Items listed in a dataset
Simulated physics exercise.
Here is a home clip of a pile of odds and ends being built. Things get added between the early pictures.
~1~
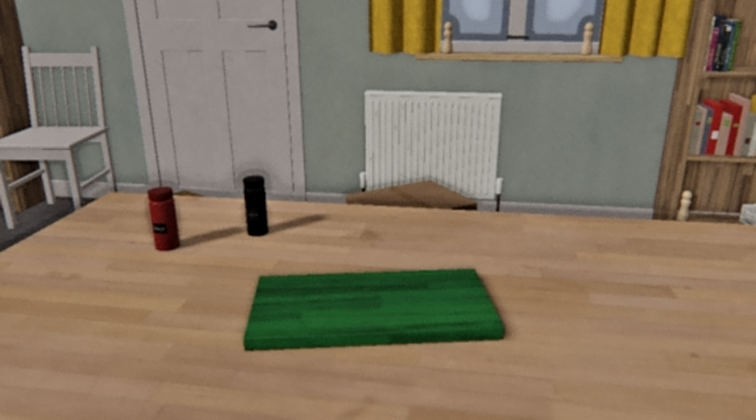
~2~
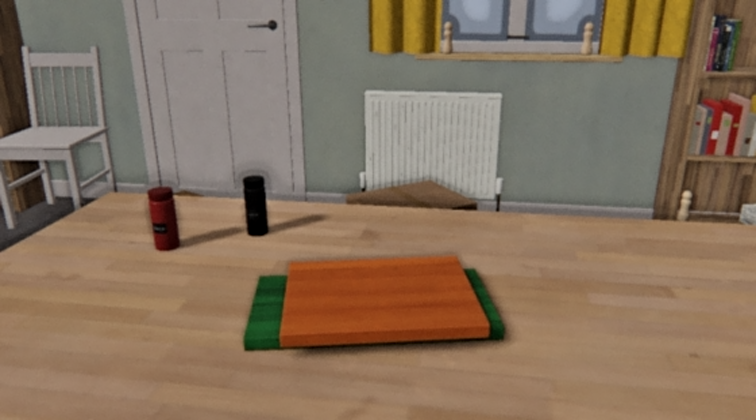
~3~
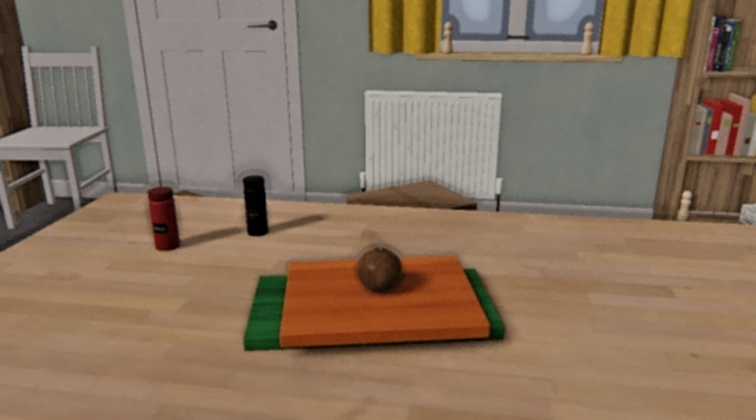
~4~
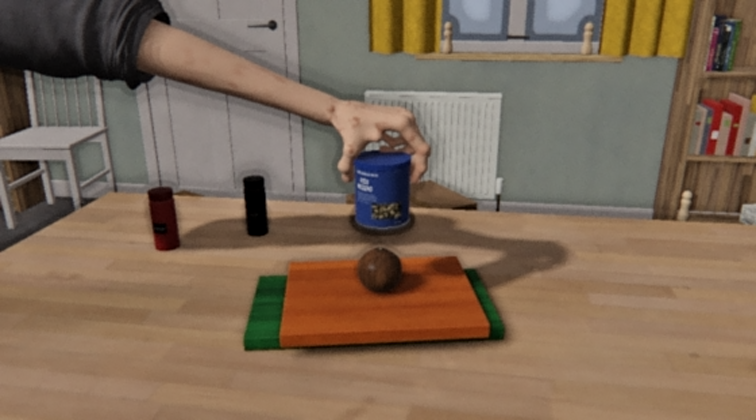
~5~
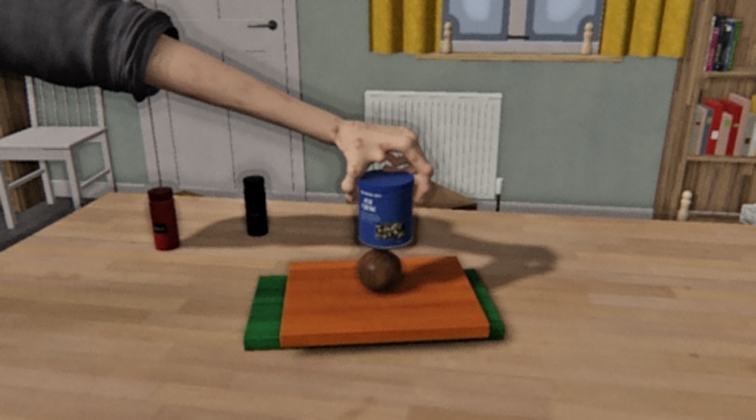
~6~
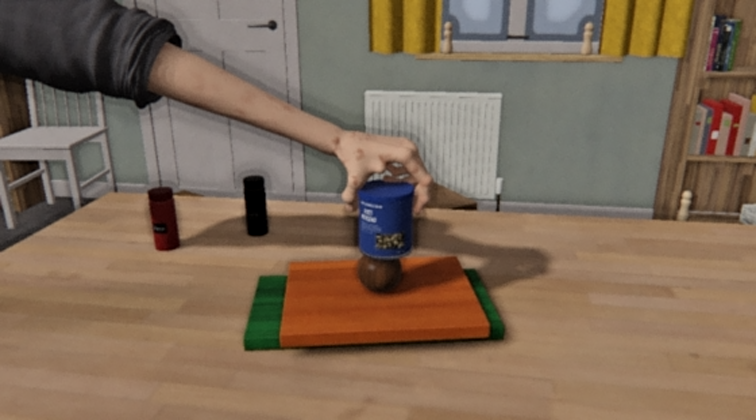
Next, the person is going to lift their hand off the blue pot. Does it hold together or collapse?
Basically the pile is insecure.
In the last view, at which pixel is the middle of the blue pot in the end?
The object winds up at approximately (576, 299).
Then, 0.40 s past the last view, blue pot now fallen.
Then, 0.60 s past the last view, things are still on the move.
Then, 0.80 s past the last view, as before.
Then, 1.60 s past the last view, nothing new.
Finally, fallen, blue pot; the other 5 still in place. Final places as the last picture's camera would see them, blue pot near (576, 300). The pile loses its balance.
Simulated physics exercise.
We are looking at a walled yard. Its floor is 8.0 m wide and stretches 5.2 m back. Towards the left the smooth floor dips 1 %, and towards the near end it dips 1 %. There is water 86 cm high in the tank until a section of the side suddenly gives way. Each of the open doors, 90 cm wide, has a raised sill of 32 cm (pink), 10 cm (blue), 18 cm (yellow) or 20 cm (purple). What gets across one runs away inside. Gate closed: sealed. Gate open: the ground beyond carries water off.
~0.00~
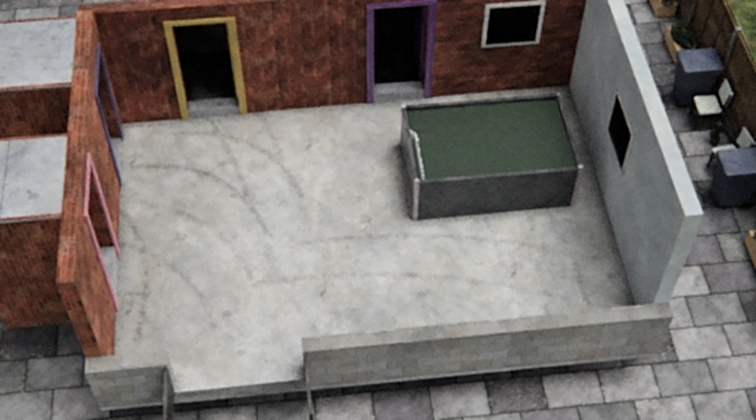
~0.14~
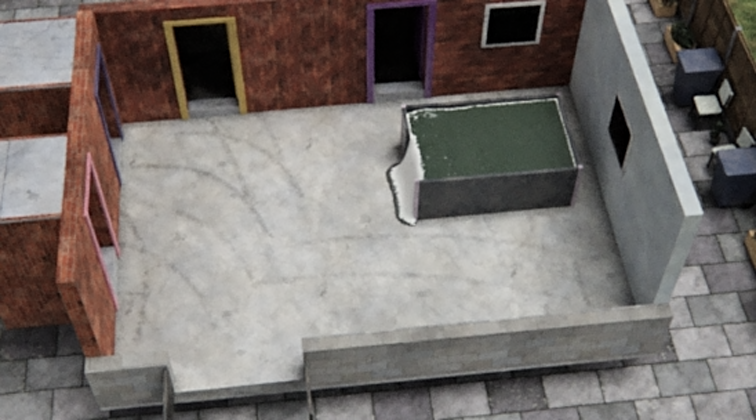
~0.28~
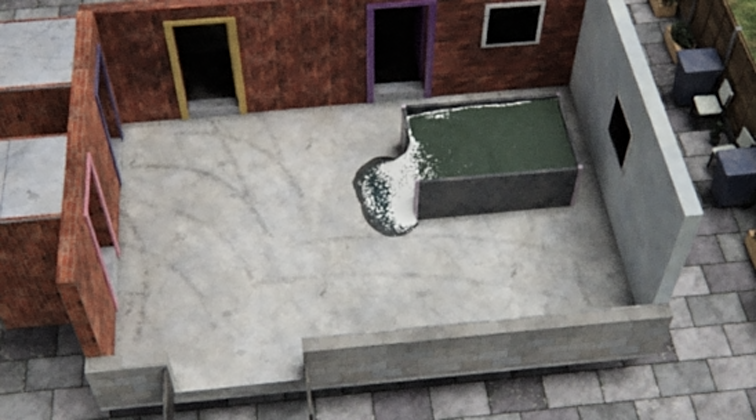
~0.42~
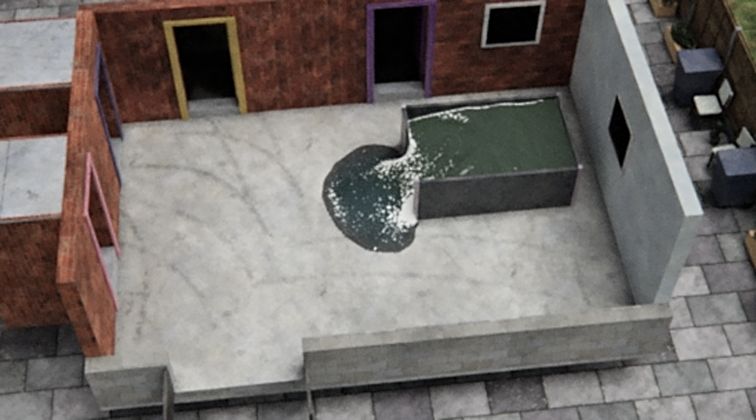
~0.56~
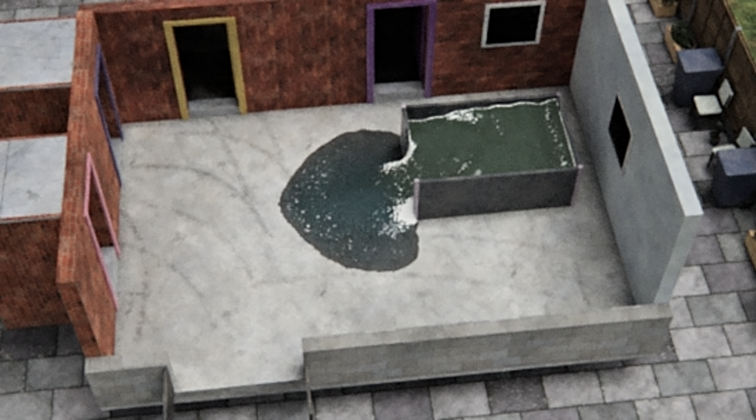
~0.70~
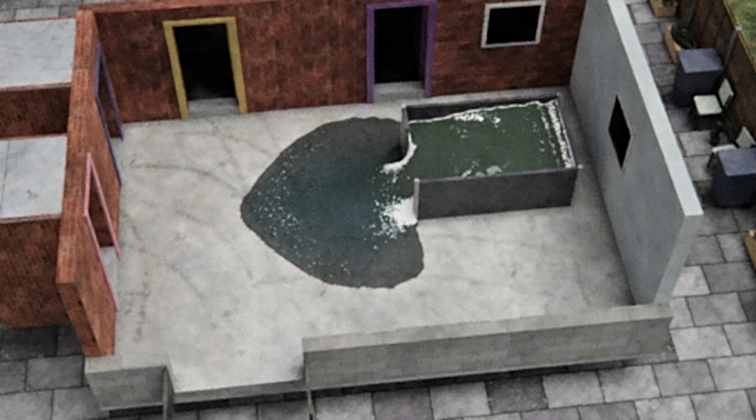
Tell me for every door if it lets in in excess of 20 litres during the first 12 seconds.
In the first 12 seconds the pink door does not let in over 20 litres; the blue door lets in over 20 litres; the yellow door does not let in over 20 litres; the purple door does not let in over 20 litres.
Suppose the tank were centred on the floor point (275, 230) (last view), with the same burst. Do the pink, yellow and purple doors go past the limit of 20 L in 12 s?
Well, against that limit, at pink it's too much, at yellow it's within bounds, and at purple it's within bounds.
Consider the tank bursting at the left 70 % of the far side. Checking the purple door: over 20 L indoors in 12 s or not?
So for purple: Yes.
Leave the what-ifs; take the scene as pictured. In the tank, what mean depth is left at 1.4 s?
The average depth is around 55 cm.
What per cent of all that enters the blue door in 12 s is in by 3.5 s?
Around 60 percent.
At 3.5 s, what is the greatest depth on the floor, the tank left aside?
Roughly 30 cm.
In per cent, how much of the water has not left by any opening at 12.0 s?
It comes to near 58 per cent.
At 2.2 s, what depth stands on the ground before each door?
Depths: Pink door 26 cm, blue door 24 cm, yellow door 14 cm, purple door 1 cm.
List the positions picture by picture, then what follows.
The first frame shows still water, 86 cm deep, in the tank at (490, 140).
In the second frame, the front is at (405, 221), 0.6 m from the gap at (413, 180); 0.2 m2 of floor is under water; 86 cm left at the back of the tank.
In the third frame, the front is at (362, 173), 0.9 m from the gap at (413, 181); 1.0 m2 of floor is under water; 86 cm left at the back of the tank.
In the fourth frame, water pours out at (412, 182) and has run 1.4 m, to (327, 188); typically 10 cm deep outside, 86 cm at the tank's back.
In the fifth frame, water pours out at (412, 182) and has run 2.1 m, to (286, 209); typically 6 cm deep outside, 81 cm at the tank's back.
In the sixth frame, the front is at (250, 221), 2.7 m from the gap at (412, 182); 6.5 m2 of floor is under water; 73 cm left at the back of the tank.
After 1.4 s water covers 50 % of the floor and is deepest (46 cm) near (406, 200); pink door 8 cm at the sill, 0 L in, blue door not reached, yellow door 6 cm at the sill, 0 L in, purple door 2 cm at the sill, 0 L in.
After 2.2 s water covers 60 % of the floor and is deepest (59 cm) near (115, 384); pink door 26 cm at the sill, 0 L in, blue door 24 cm at the sill, 19 L in, yellow door 14 cm at the sill, 0 L in, purple door 1 cm at the sill, 0 L in.
After 3.5 s water covers 60 % of the floor and is deepest (30 cm) near (115, 384); pink door 21 cm at the sill, 0 L in, blue door 26 cm at the sill, 144 L in, yellow door 9 cm at the sill, 0 L in, purple door 0 cm at the sill, 0 L in.
After 7.0 s water covers 65 % of the floor and is deepest (19 cm) near (115, 384); pink door 15 cm at the sill, 0 L in, blue door 12 cm at the sill, 227 L in, yellow door 9 cm at the sill, 0 L in, purple door 2 cm at the sill, 0 L in.
After 12.0 s water covers 90 % of the floor and is deepest (12 cm) near (115, 384); pink door 10 cm at the sill, 0 L in, blue door 8 cm at the sill, 232 L in, yellow door 5 cm at the sill, 0 L in, purple door 2 cm at the sill, 0 L in.
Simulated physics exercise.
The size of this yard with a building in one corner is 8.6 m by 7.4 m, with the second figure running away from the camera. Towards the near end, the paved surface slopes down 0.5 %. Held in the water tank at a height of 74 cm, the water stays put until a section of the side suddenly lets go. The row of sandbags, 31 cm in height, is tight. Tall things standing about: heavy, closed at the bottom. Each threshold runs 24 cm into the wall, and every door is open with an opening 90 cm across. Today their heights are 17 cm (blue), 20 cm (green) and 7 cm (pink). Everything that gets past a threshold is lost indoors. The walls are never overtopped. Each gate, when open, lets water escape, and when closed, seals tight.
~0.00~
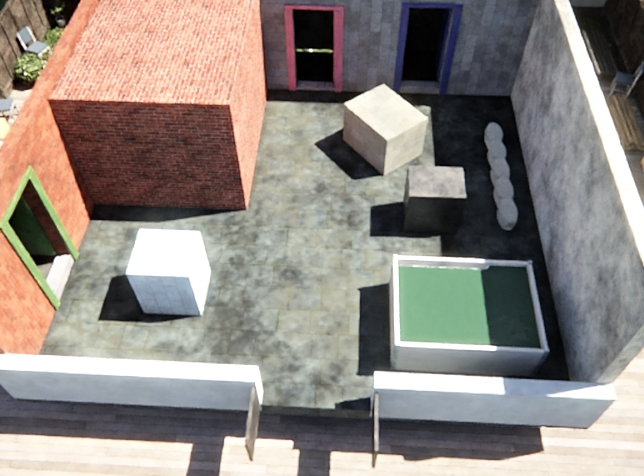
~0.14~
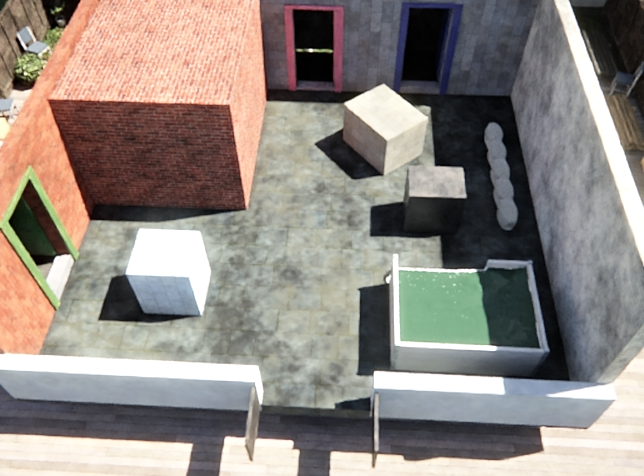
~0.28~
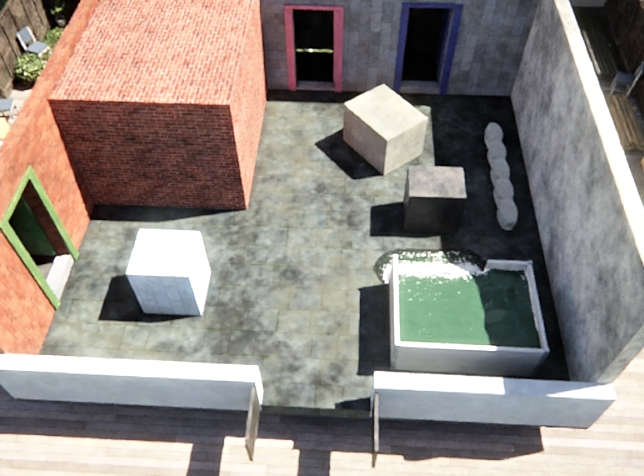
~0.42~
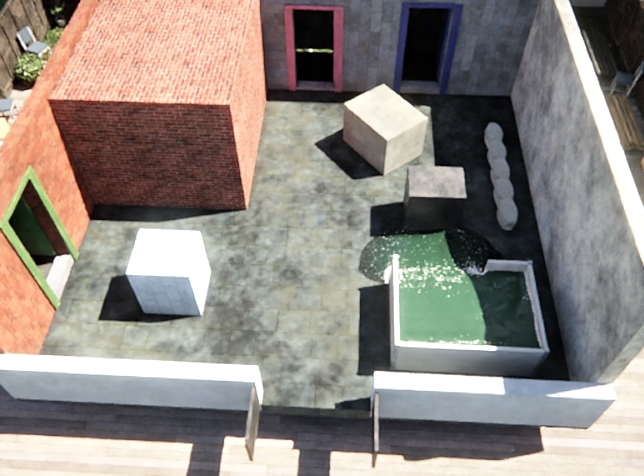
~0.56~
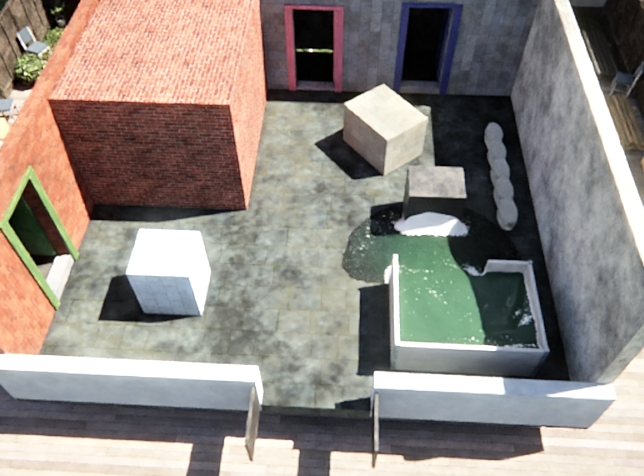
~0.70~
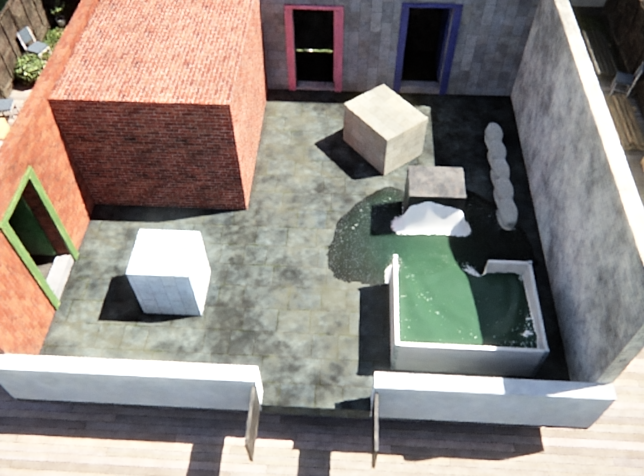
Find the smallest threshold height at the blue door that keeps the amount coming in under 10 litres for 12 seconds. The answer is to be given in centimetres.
The smallest height is about 10 cm.
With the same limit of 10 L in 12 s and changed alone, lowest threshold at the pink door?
At pink, roughly 12.5 cm.
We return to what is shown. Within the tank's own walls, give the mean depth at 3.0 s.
About 21 centimetres.
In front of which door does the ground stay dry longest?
That one's the green door.
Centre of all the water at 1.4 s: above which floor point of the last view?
Approximately (440, 282).
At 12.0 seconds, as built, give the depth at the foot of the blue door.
5.5 cm.
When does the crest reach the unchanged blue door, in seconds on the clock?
Around 6.0 s, give or take.
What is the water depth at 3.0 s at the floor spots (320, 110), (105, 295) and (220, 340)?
1, 0 and 0 cm, respectively.
After 1.4 s water covers 20 % of the floor, deepest (50 cm) near (428, 235); it has not reached the blue door.
After 3.0 s water covers 60 % of the floor, deepest (34 cm) near (270, 94); 11 cm at the blue door, 0 litres in over its 17 cm threshold.
After 12.0 s water covers 95 % of the floor, deepest (10 cm) near (561, 373); 5 cm at the blue door, 0 litres in over its 17 cm threshold.
At the blue door as built, the water arrived by 2.5 s and peaked near 14 cm at 6.2 s.
With a threshold of 9 cm, 18 litres would have come in within the 12 s; with 12 cm, 3 litres. So under 10 litres takes about 10 cm.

▸ **SET EXERCISE**
Restate each line of the records exactly; pictures do not belong in the copy.

▸ **PROBLEM SOLUTION**
Simulated physics exercise.
Here is a home clip of a pile of odds and ends being built. Things get added between the early pictures.
~1~
~2~
~3~
~4~
~5~
~6~
Next, the person is going to lift their hand off the blue pot. Does it hold together or collapse?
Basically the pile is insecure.
In the last view, at which pixel is the middle of the blue pot in the end?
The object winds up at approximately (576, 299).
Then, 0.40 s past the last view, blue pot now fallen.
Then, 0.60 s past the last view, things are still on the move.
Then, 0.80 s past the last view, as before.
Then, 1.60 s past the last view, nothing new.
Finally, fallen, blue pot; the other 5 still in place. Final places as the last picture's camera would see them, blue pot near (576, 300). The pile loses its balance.
Simulated physics exercise.
We are looking at a walled yard. Its floor is 8.0 m wide and stretches 5.2 m back. Towards the left the smooth floor dips 1 %, and towards the near end it dips 1 %. There is water 86 cm high in the tank until a section of the side suddenly gives way. Each of the open doors, 90 cm wide, has a raised sill of 32 cm (pink), 10 cm (blue), 18 cm (yellow) or 20 cm (purple). What gets across one runs away inside. Gate closed: sealed. Gate open: the ground beyond carries water off.
~0.00~
~0.14~
~0.28~
~0.42~
~0.56~
~0.70~
Tell me for every door if it lets in in excess of 20 litres during the first 12 seconds.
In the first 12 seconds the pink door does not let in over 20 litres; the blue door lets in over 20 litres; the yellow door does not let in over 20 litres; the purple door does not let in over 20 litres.
Suppose the tank were centred on the floor point (275, 230) (last view), with the same burst. Do the pink, yellow and purple doors go past the limit of 20 L in 12 s?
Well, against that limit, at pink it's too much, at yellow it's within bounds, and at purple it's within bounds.
Consider the tank bursting at the left 70 % of the far side. Checking the purple door: over 20 L indoors in 12 s or not?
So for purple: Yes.
Leave the what-ifs; take the scene as pictured. In the tank, what mean depth is left at 1.4 s?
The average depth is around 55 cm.
What per cent of all that enters the blue door in 12 s is in by 3.5 s?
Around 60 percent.
At 3.5 s, what is the greatest depth on the floor, the tank left aside?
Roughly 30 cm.
In per cent, how much of the water has not left by any opening at 12.0 s?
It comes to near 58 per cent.
At 2.2 s, what depth stands on the ground before each door?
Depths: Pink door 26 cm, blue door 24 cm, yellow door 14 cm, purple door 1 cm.
List the positions picture by picture, then what follows.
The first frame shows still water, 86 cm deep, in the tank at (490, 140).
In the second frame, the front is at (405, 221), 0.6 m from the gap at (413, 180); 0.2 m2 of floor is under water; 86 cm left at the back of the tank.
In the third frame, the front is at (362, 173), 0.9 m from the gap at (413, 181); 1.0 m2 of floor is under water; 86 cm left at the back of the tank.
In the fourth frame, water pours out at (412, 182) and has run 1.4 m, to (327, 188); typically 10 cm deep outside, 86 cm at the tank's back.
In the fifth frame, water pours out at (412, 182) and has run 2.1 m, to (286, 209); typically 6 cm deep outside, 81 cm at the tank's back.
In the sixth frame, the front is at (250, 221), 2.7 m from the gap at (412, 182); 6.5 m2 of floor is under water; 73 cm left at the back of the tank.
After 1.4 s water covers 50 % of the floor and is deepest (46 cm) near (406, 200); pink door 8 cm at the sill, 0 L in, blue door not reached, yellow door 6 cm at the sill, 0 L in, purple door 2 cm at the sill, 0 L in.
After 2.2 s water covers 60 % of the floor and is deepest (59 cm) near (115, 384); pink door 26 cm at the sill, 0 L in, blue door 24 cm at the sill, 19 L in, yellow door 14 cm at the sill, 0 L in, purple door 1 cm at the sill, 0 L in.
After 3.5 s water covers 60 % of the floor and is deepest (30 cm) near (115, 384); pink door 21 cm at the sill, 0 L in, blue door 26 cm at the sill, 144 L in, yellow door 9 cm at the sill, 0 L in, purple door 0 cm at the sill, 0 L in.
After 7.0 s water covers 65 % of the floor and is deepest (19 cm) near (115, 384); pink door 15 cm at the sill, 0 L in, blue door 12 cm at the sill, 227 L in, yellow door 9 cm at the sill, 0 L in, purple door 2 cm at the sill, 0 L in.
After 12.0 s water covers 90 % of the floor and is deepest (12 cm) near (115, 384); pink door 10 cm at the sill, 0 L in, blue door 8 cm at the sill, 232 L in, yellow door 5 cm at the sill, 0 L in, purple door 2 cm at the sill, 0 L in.
Simulated physics exercise.
The size of this yard with a building in one corner is 8.6 m by 7.4 m, with the second figure running away from the camera. Towards the near end, the paved surface slopes down 0.5 %. Held in the water tank at a height of 74 cm, the water stays put until a section of the side suddenly lets go. The row of sandbags, 31 cm in height, is tight. Tall things standing about: heavy, closed at the bottom. Each threshold runs 24 cm into the wall, and every door is open with an opening 90 cm across. Today their heights are 17 cm (blue), 20 cm (green) and 7 cm (pink). Everything that gets past a threshold is lost indoors. The walls are never overtopped. Each gate, when open, lets water escape, and when closed, seals tight.
~0.00~
~0.14~
~0.28~
~0.42~
~0.56~
~0.70~
Find the smallest threshold height at the blue door that keeps the amount coming in under 10 litres for 12 seconds. The answer is to be given in centimetres.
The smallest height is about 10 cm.
With the same limit of 10 L in 12 s and changed alone, lowest threshold at the pink door?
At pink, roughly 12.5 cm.
We return to what is shown. Within the tank's own walls, give the mean depth at 3.0 s.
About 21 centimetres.
In front of which door does the ground stay dry longest?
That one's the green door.
Centre of all the water at 1.4 s: above which floor point of the last view?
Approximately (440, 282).
At 12.0 seconds, as built, give the depth at the foot of the blue door.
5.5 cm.
When does the crest reach the unchanged blue door, in seconds on the clock?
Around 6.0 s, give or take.
What is the water depth at 3.0 s at the floor spots (320, 110), (105, 295) and (220, 340)?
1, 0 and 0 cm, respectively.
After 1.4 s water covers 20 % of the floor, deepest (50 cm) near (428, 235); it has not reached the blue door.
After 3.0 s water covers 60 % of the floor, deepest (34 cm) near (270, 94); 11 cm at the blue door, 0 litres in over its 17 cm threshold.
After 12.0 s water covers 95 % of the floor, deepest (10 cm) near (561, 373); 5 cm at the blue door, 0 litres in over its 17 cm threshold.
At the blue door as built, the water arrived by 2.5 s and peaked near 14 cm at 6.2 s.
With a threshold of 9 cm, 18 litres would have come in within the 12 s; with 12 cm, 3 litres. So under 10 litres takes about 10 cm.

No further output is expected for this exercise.